=== Supplied data ===

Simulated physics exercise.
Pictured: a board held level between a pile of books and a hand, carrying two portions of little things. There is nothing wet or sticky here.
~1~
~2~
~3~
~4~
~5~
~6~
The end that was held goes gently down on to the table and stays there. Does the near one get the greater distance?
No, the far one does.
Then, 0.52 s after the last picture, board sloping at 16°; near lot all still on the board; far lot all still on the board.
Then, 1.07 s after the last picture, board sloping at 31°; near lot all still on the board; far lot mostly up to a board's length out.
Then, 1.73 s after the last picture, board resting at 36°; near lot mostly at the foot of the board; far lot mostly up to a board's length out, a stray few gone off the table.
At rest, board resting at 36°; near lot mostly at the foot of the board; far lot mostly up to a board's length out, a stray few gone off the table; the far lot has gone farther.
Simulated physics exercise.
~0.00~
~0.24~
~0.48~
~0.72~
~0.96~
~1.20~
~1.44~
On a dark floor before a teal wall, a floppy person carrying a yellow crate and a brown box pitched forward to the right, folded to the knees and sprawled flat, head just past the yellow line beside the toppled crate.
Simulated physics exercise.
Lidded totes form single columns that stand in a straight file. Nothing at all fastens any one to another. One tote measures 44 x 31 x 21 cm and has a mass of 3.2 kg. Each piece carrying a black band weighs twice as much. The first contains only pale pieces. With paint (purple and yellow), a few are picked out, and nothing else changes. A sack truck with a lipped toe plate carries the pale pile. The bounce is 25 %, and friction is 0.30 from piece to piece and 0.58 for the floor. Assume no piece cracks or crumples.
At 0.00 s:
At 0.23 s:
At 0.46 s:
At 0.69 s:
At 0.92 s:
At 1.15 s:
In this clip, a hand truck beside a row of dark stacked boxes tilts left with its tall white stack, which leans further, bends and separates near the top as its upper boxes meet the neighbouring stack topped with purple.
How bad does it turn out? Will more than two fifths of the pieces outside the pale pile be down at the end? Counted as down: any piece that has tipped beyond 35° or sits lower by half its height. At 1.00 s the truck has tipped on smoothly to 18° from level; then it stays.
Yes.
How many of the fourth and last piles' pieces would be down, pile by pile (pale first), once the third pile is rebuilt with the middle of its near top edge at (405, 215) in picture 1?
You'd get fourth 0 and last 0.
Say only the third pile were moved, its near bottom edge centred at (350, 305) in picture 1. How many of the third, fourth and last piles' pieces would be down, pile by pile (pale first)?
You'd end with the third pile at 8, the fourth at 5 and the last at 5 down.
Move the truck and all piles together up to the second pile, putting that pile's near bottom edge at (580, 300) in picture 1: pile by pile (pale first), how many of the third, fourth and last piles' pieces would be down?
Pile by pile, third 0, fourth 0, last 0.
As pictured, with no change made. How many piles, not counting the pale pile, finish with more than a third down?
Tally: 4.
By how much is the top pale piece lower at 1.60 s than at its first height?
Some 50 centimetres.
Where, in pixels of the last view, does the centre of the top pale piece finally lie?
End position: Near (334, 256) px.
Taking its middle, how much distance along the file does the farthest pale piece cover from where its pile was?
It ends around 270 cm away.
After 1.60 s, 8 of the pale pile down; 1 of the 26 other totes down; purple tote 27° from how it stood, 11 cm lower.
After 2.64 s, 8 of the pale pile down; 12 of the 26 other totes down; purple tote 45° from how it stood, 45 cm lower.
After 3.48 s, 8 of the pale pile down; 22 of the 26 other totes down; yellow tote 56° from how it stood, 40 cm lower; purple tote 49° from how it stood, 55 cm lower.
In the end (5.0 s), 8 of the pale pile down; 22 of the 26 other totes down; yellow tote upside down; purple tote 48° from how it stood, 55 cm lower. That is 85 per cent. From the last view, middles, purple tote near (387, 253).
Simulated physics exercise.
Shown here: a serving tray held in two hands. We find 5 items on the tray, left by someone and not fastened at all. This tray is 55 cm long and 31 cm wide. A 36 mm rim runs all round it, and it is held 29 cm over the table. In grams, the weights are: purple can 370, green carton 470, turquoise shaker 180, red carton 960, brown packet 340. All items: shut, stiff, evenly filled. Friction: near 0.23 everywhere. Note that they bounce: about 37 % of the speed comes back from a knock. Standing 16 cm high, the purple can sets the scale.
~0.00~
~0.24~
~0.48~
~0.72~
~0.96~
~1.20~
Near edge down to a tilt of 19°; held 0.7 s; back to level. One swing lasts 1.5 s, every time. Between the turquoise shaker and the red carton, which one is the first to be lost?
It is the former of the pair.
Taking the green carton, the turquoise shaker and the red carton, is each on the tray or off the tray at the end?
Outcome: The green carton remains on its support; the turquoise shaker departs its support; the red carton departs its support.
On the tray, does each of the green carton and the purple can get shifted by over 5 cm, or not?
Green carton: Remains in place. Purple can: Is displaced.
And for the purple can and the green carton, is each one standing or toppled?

===

Return the listing above word for word.

Simulated physics exercise.
Pictured: a board held level between a pile of books and a hand, carrying two portions of little things. There is nothing wet or sticky here.
~1~
~2~
~3~
~4~
~5~
~6~
The end that was held goes gently down on to the table and stays there. Does the near one get the greater distance?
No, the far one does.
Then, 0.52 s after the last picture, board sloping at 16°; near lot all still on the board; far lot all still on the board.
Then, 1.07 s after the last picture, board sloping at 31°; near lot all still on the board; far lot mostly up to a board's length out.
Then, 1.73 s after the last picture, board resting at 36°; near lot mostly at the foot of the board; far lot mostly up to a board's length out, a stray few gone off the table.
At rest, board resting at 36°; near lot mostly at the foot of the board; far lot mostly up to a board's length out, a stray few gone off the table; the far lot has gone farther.
Simulated physics exercise.
~0.00~
~0.24~
~0.48~
~0.72~
~0.96~
~1.20~
~1.44~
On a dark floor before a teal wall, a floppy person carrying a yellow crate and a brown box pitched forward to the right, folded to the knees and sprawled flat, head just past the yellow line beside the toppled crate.
Simulated physics exercise.
Lidded totes form single columns that stand in a straight file. Nothing at all fastens any one to another. One tote measures 44 x 31 x 21 cm and has a mass of 3.2 kg. Each piece carrying a black band weighs twice as much. The first contains only pale pieces. With paint (purple and yellow), a few are picked out, and nothing else changes. A sack truck with a lipped toe plate carries the pale pile. The bounce is 25 %, and friction is 0.30 from piece to piece and 0.58 for the floor. Assume no piece cracks or crumples.
At 0.00 s:
At 0.23 s:
At 0.46 s:
At 0.69 s:
At 0.92 s:
At 1.15 s:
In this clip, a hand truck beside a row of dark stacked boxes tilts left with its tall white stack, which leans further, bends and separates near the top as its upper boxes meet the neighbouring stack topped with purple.
How bad does it turn out? Will more than two fifths of the pieces outside the pale pile be down at the end? Counted as down: any piece that has tipped beyond 35° or sits lower by half its height. At 1.00 s the truck has tipped on smoothly to 18° from level; then it stays.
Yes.
How many of the fourth and last piles' pieces would be down, pile by pile (pale first), once the third pile is rebuilt with the middle of its near top edge at (405, 215) in picture 1?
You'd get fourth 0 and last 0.
Say only the third pile were moved, its near bottom edge centred at (350, 305) in picture 1. How many of the third, fourth and last piles' pieces would be down, pile by pile (pale first)?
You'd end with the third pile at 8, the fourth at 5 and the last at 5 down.
Move the truck and all piles together up to the second pile, putting that pile's near bottom edge at (580, 300) in picture 1: pile by pile (pale first), how many of the third, fourth and last piles' pieces would be down?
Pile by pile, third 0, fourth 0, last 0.
As pictured, with no change made. How many piles, not counting the pale pile, finish with more than a third down?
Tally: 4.
By how much is the top pale piece lower at 1.60 s than at its first height?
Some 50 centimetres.
Where, in pixels of the last view, does the centre of the top pale piece finally lie?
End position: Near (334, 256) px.
Taking its middle, how much distance along the file does the farthest pale piece cover from where its pile was?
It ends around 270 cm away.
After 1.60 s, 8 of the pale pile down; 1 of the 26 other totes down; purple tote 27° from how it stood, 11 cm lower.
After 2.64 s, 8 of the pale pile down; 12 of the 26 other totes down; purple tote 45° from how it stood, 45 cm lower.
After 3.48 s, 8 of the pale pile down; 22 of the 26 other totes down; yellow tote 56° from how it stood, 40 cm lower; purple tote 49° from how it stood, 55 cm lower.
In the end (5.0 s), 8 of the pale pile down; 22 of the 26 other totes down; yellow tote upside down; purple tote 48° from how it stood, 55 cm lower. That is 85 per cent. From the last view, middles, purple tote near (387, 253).
Simulated physics exercise.
Shown here: a serving tray held in two hands. We find 5 items on the tray, left by someone and not fastened at all. This tray is 55 cm long and 31 cm wide. A 36 mm rim runs all round it, and it is held 29 cm over the table. In grams, the weights are: purple can 370, green carton 470, turquoise shaker 180, red carton 960, brown packet 340. All items: shut, stiff, evenly filled. Friction: near 0.23 everywhere. Note that they bounce: about 37 % of the speed comes back from a knock. Standing 16 cm high, the purple can sets the scale.
~0.00~
~0.24~
~0.48~
~0.72~
~0.96~
~1.20~
Near edge down to a tilt of 19°; held 0.7 s; back to level. One swing lasts 1.5 s, every time. Between the turquoise shaker and the red carton, which one is the first to be lost?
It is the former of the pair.
Taking the green carton, the turquoise shaker and the red carton, is each on the tray or off the tray at the end?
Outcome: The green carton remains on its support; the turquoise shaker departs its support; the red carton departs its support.
On the tray, does each of the green carton and the purple can get shifted by over 5 cm, or not?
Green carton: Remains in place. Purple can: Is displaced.
And for the purple can and the green carton, is each one standing or toppled?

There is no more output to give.